### RECORDS SUPPLIED:
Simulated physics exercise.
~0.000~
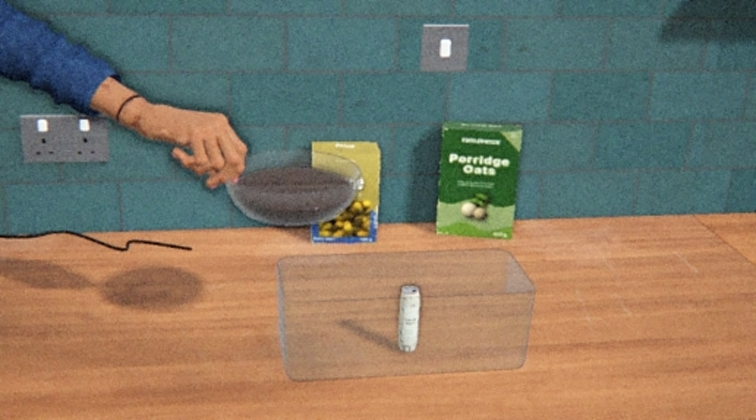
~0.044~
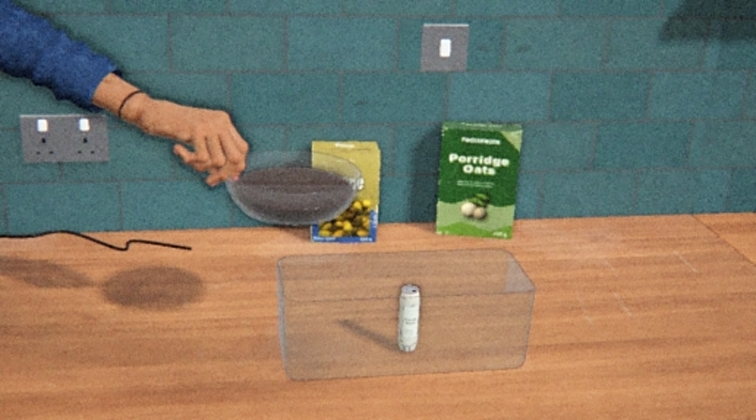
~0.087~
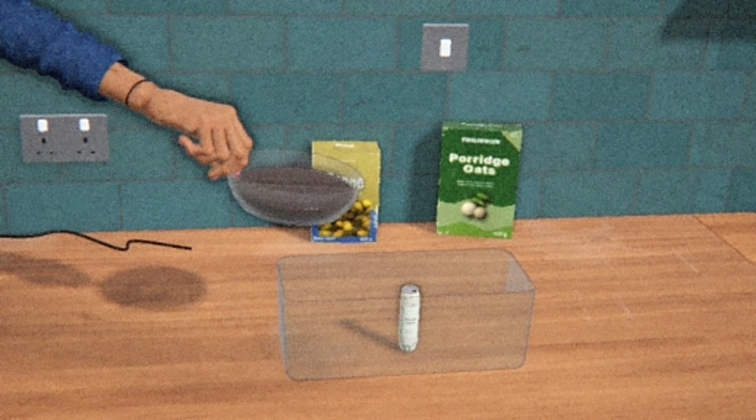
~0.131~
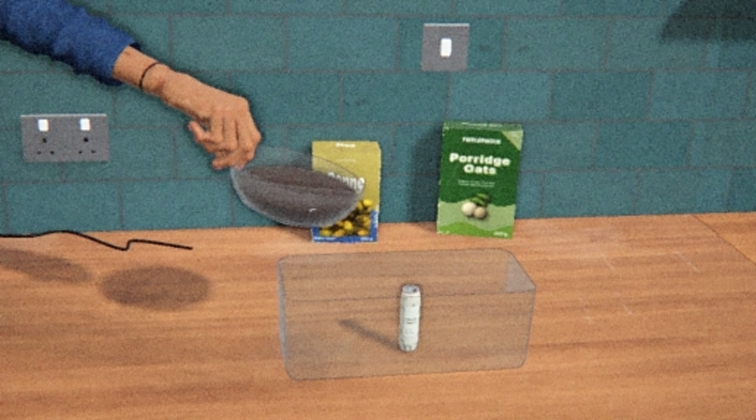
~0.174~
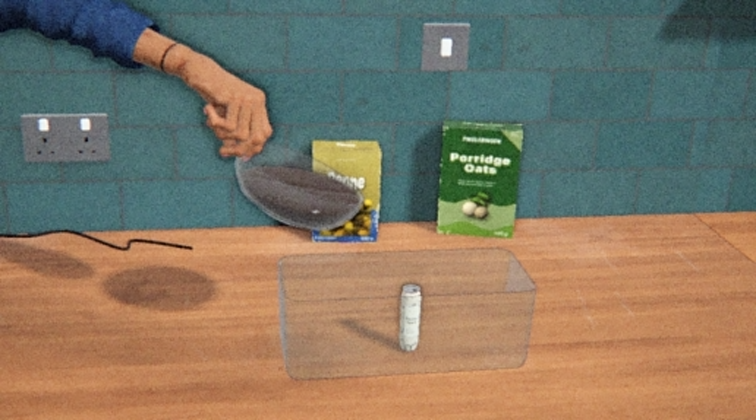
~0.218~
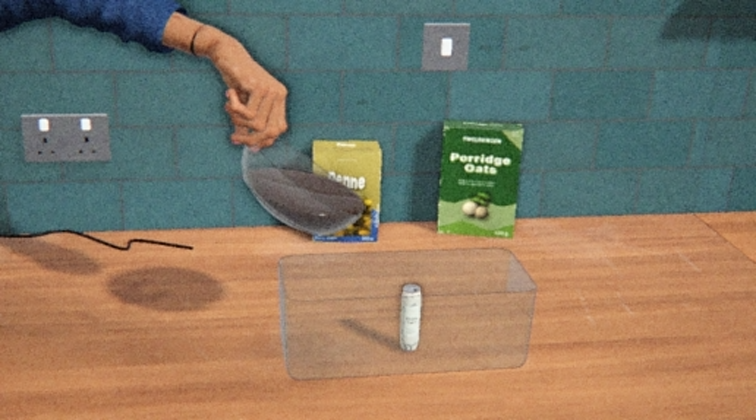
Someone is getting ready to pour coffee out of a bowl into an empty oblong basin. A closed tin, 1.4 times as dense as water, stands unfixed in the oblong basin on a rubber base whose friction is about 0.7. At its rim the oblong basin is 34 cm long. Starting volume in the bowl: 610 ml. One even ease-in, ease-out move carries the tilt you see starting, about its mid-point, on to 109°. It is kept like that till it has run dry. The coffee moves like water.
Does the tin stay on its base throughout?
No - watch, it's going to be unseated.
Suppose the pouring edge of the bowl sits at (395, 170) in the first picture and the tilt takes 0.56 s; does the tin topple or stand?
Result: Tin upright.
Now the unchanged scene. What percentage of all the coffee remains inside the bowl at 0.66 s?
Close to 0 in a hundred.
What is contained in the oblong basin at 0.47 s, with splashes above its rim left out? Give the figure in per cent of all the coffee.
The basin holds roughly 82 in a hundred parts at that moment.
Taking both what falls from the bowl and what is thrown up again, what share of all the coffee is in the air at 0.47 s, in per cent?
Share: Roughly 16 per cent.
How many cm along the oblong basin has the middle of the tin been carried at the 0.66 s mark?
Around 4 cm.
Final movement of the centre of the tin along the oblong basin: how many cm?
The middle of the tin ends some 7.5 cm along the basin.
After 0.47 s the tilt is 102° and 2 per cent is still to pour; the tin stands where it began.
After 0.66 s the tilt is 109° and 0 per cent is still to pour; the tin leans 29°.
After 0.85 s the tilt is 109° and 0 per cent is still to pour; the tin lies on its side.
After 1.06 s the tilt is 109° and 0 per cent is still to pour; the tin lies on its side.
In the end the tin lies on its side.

--

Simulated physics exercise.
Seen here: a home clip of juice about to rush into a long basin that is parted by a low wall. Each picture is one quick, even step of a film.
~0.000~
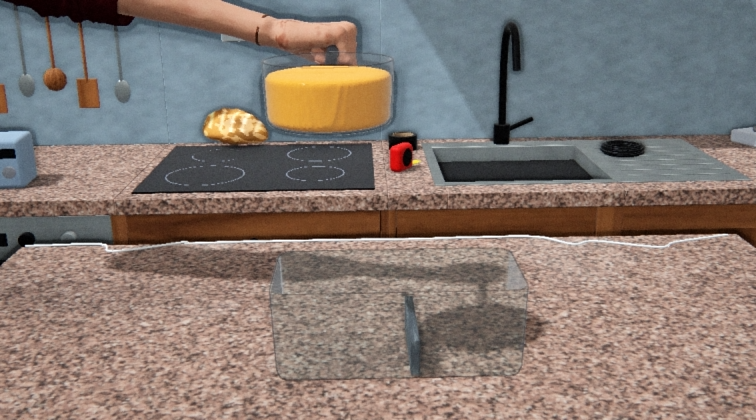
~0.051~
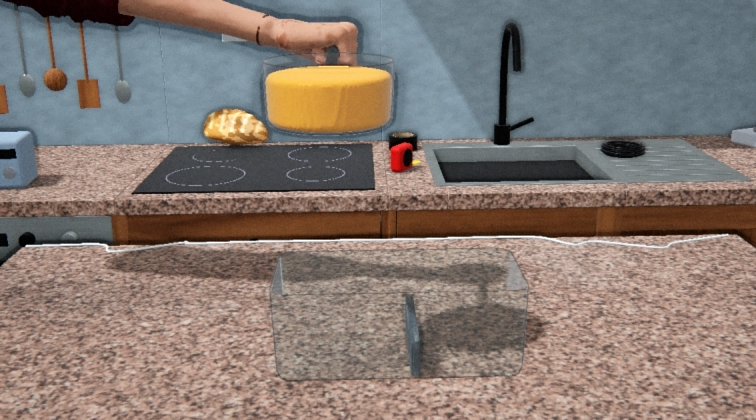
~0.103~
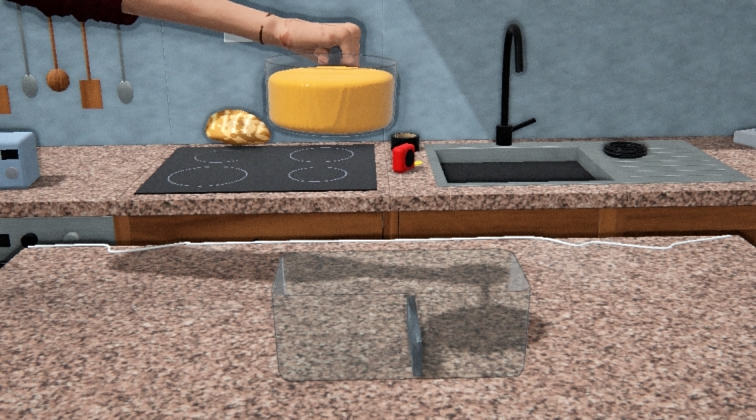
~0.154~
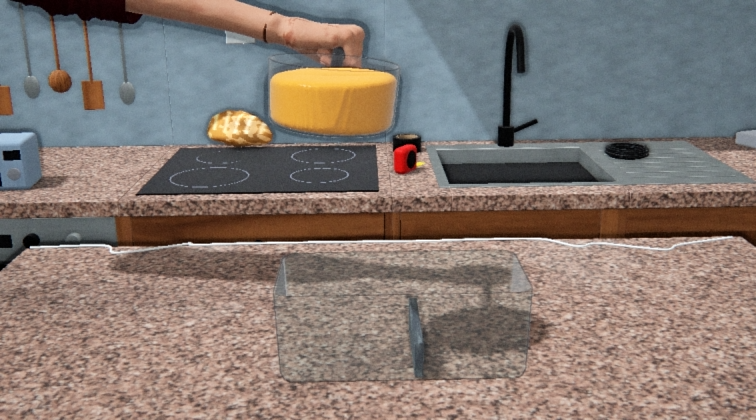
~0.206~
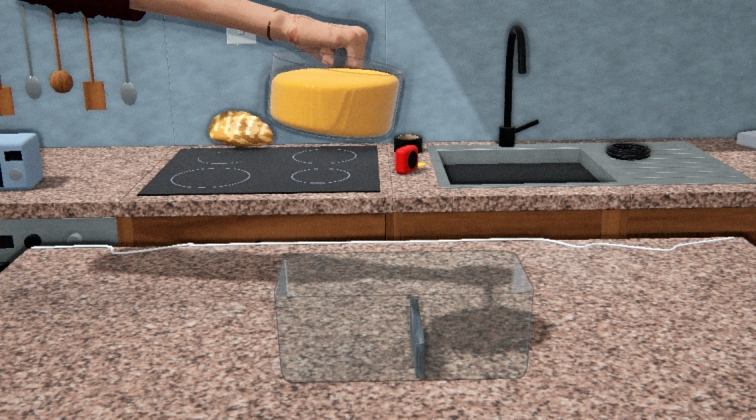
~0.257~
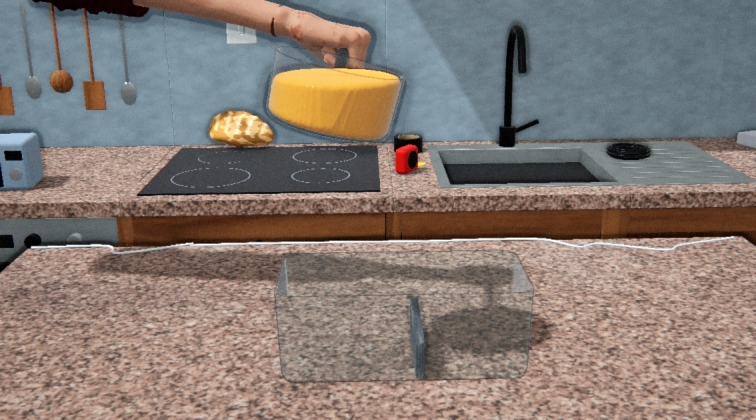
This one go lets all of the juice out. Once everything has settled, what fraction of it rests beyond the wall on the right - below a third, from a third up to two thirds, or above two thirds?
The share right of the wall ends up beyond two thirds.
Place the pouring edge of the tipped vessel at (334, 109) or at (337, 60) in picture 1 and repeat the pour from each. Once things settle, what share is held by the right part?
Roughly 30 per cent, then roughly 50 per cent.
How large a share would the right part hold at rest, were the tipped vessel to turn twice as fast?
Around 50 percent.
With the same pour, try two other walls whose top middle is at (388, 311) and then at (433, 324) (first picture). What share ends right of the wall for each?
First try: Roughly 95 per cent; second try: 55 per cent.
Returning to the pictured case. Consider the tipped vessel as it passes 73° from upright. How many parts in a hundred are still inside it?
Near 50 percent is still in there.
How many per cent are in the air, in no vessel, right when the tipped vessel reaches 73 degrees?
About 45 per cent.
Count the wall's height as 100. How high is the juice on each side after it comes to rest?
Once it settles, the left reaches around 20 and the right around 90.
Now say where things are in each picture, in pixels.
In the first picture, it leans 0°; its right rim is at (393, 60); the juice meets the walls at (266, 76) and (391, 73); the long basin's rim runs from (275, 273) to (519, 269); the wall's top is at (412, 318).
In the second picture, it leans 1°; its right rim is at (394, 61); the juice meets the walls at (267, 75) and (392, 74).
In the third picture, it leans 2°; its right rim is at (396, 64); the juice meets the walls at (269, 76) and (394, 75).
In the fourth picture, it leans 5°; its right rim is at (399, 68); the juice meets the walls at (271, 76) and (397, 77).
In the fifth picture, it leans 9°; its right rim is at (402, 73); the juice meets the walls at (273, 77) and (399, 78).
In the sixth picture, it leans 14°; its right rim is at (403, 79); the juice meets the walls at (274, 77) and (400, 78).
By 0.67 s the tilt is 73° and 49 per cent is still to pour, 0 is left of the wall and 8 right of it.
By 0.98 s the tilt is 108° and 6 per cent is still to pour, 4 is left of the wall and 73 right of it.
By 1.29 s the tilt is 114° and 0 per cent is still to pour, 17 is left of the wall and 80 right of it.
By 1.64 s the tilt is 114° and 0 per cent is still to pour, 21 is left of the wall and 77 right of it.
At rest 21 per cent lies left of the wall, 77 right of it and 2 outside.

### PROBLEM DESCRIPTION:
Copy every line in the listing above where the string "even" turns up.

### RESPONSE TO THIS TASK:
Someone is getting ready to pour coffee out of a bowl into an empty oblong basin. A closed tin, 1.4 times as dense as water, stands unfixed in the oblong basin on a rubber base whose friction is about 0.7. At its rim the oblong basin is 34 cm long. Starting volume in the bowl: 610 ml. One even ease-in, ease-out move carries the tilt you see starting, about its mid-point, on to 109°. It is kept like that till it has run dry. The coffee moves like water.
Seen here: a home clip of juice about to rush into a long basin that is parted by a low wall. Each picture is one quick, even step of a film.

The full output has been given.